The task:
Render the material again word for word, skipping the pictures in it.

Data excerpt:

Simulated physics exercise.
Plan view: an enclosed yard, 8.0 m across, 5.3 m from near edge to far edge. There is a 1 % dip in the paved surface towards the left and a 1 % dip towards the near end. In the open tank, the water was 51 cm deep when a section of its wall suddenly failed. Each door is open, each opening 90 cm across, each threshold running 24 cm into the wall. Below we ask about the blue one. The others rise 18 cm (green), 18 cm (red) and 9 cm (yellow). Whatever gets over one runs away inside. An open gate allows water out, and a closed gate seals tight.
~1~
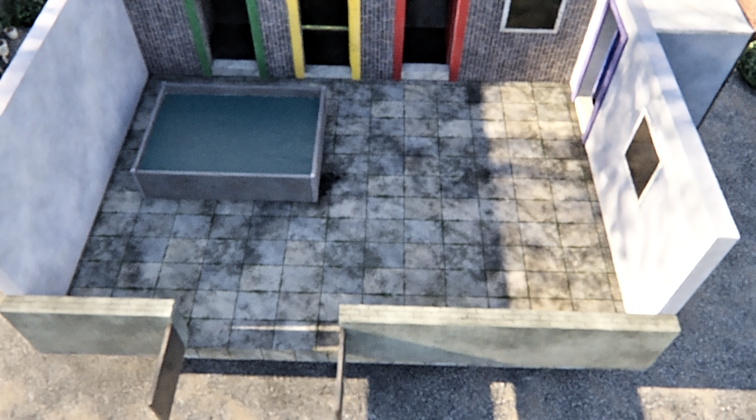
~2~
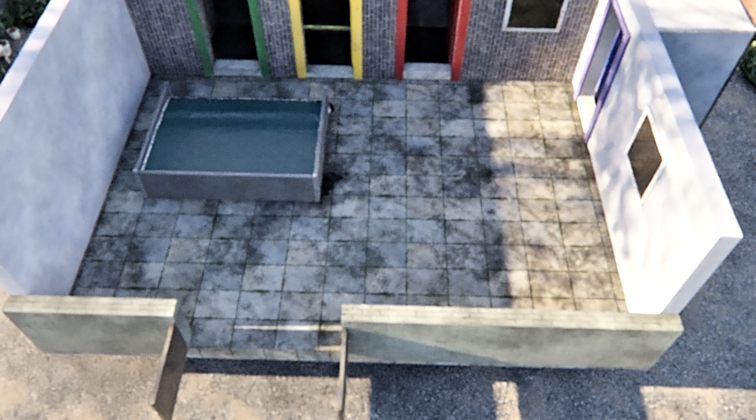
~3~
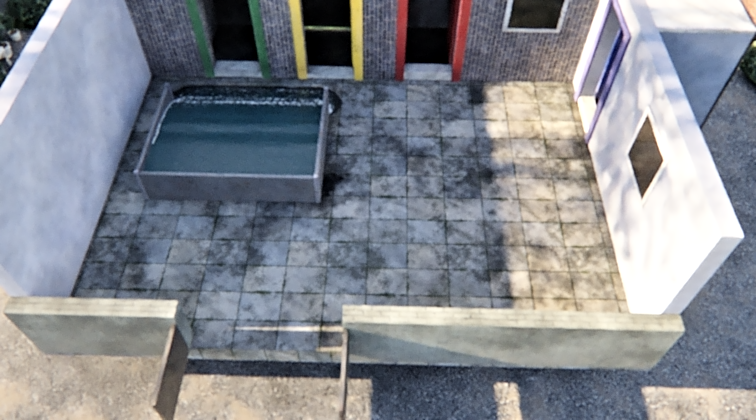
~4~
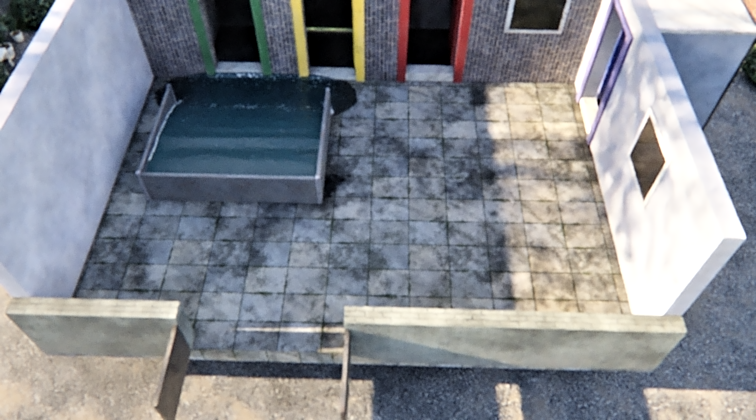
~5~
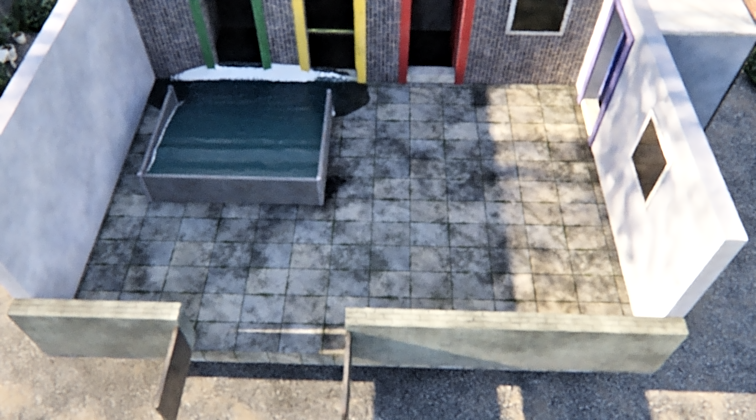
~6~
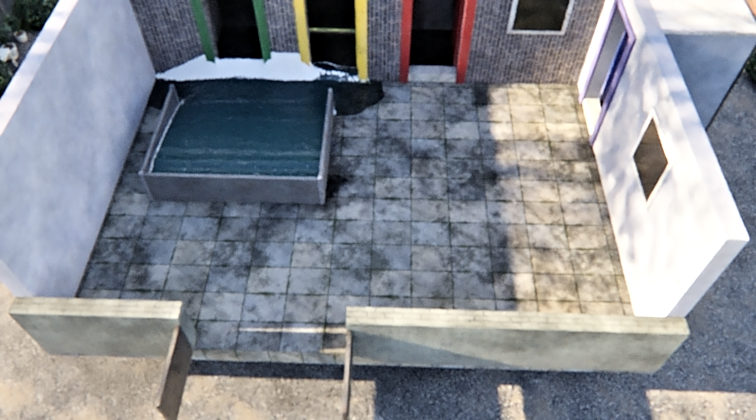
Water poured out of the far side of an open tank in a paved yard, first darkening the ground behind it, then spreading in white foam along the brick wall by the green and yellow doorways.
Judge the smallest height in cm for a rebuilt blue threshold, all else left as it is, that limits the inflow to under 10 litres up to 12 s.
Roughly 8 cm at the least.
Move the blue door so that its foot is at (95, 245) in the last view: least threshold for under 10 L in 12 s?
Minimum: About 6.5 cm.
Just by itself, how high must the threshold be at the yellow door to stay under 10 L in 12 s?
Roughly 26 cm at yellow.
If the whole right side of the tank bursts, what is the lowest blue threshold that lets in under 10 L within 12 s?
About 20 centimetres.
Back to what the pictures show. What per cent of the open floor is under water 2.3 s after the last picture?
The wet part is about 35 per cent.
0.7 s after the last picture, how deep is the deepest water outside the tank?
About 42 cm.
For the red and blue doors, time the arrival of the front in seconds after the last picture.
Arrival: Red 0.6 s, blue 2.4 s.
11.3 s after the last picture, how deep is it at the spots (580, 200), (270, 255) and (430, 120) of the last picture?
Close to 3, 6 and 2 cm, one after the other.
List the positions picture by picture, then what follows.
In the first picture, the open tank at (235, 131) is whole and still, 51 cm deep; the blue door at (596, 76) is dry.
In the second picture, water pours out on the far side and has run 0.3 m, to a hidden place; about 6 cm deep outside, 51 cm at the back.
In the third picture, the gap is on the far side, the front 0.6 m out at a hidden place; the back of the open tank holds 51 cm.
In the fourth picture, water pours out on the far side and has run 1.0 m, to (340, 80); about 9 cm deep outside, 51 cm at the back.
In the fifth picture, the gap is on the far side, the front 1.2 m out at (222, 65); the back of the open tank holds 51 cm.
In the sixth picture, water pours out on the far side and has run 1.3 m, to (377, 81); about 14 cm deep outside, 46 cm at the back; the blue door at (604, 78), 6.0 m from the gap, is still 3.9 m from the nearest water.
Then, 0.7 s after the last picture water covers 10 % of the floor, deepest (42 cm) near (157, 79); it has not reached the blue door.
Then, 2.3 s after the last picture water covers 35 % of the floor, deepest (28 cm) near (154, 85); it has not reached the blue door.
Then, 11.3 s after the last picture water covers 95 % of the floor, deepest (11 cm) near (64, 329); 3 cm at the blue door, 0 litres in over its 14 cm threshold.
At the blue door as built, the water peaked near 12 cm, 2.9 s after the last picture.
With a threshold of 7 cm, 16 litres would have come in within the 12 s; with 10 cm, 2 litres. So under 10 litres takes about 8 cm.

Response below:
Simulated physics exercise.
Plan view: an enclosed yard, 8.0 m across, 5.3 m from near edge to far edge. There is a 1 % dip in the paved surface towards the left and a 1 % dip towards the near end. In the open tank, the water was 51 cm deep when a section of its wall suddenly failed. Each door is open, each opening 90 cm across, each threshold running 24 cm into the wall. Below we ask about the blue one. The others rise 18 cm (green), 18 cm (red) and 9 cm (yellow). Whatever gets over one runs away inside. An open gate allows water out, and a closed gate seals tight.
~1~
~2~
~3~
~4~
~5~
~6~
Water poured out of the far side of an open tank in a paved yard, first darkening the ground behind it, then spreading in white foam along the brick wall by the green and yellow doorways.
Judge the smallest height in cm for a rebuilt blue threshold, all else left as it is, that limits the inflow to under 10 litres up to 12 s.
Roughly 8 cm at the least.
Move the blue door so that its foot is at (95, 245) in the last view: least threshold for under 10 L in 12 s?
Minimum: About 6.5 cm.
Just by itself, how high must the threshold be at the yellow door to stay under 10 L in 12 s?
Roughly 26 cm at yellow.
If the whole right side of the tank bursts, what is the lowest blue threshold that lets in under 10 L within 12 s?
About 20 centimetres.
Back to what the pictures show. What per cent of the open floor is under water 2.3 s after the last picture?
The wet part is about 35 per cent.
0.7 s after the last picture, how deep is the deepest water outside the tank?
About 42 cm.
For the red and blue doors, time the arrival of the front in seconds after the last picture.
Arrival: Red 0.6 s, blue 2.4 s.
11.3 s after the last picture, how deep is it at the spots (580, 200), (270, 255) and (430, 120) of the last picture?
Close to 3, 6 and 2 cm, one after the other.
List the positions picture by picture, then what follows.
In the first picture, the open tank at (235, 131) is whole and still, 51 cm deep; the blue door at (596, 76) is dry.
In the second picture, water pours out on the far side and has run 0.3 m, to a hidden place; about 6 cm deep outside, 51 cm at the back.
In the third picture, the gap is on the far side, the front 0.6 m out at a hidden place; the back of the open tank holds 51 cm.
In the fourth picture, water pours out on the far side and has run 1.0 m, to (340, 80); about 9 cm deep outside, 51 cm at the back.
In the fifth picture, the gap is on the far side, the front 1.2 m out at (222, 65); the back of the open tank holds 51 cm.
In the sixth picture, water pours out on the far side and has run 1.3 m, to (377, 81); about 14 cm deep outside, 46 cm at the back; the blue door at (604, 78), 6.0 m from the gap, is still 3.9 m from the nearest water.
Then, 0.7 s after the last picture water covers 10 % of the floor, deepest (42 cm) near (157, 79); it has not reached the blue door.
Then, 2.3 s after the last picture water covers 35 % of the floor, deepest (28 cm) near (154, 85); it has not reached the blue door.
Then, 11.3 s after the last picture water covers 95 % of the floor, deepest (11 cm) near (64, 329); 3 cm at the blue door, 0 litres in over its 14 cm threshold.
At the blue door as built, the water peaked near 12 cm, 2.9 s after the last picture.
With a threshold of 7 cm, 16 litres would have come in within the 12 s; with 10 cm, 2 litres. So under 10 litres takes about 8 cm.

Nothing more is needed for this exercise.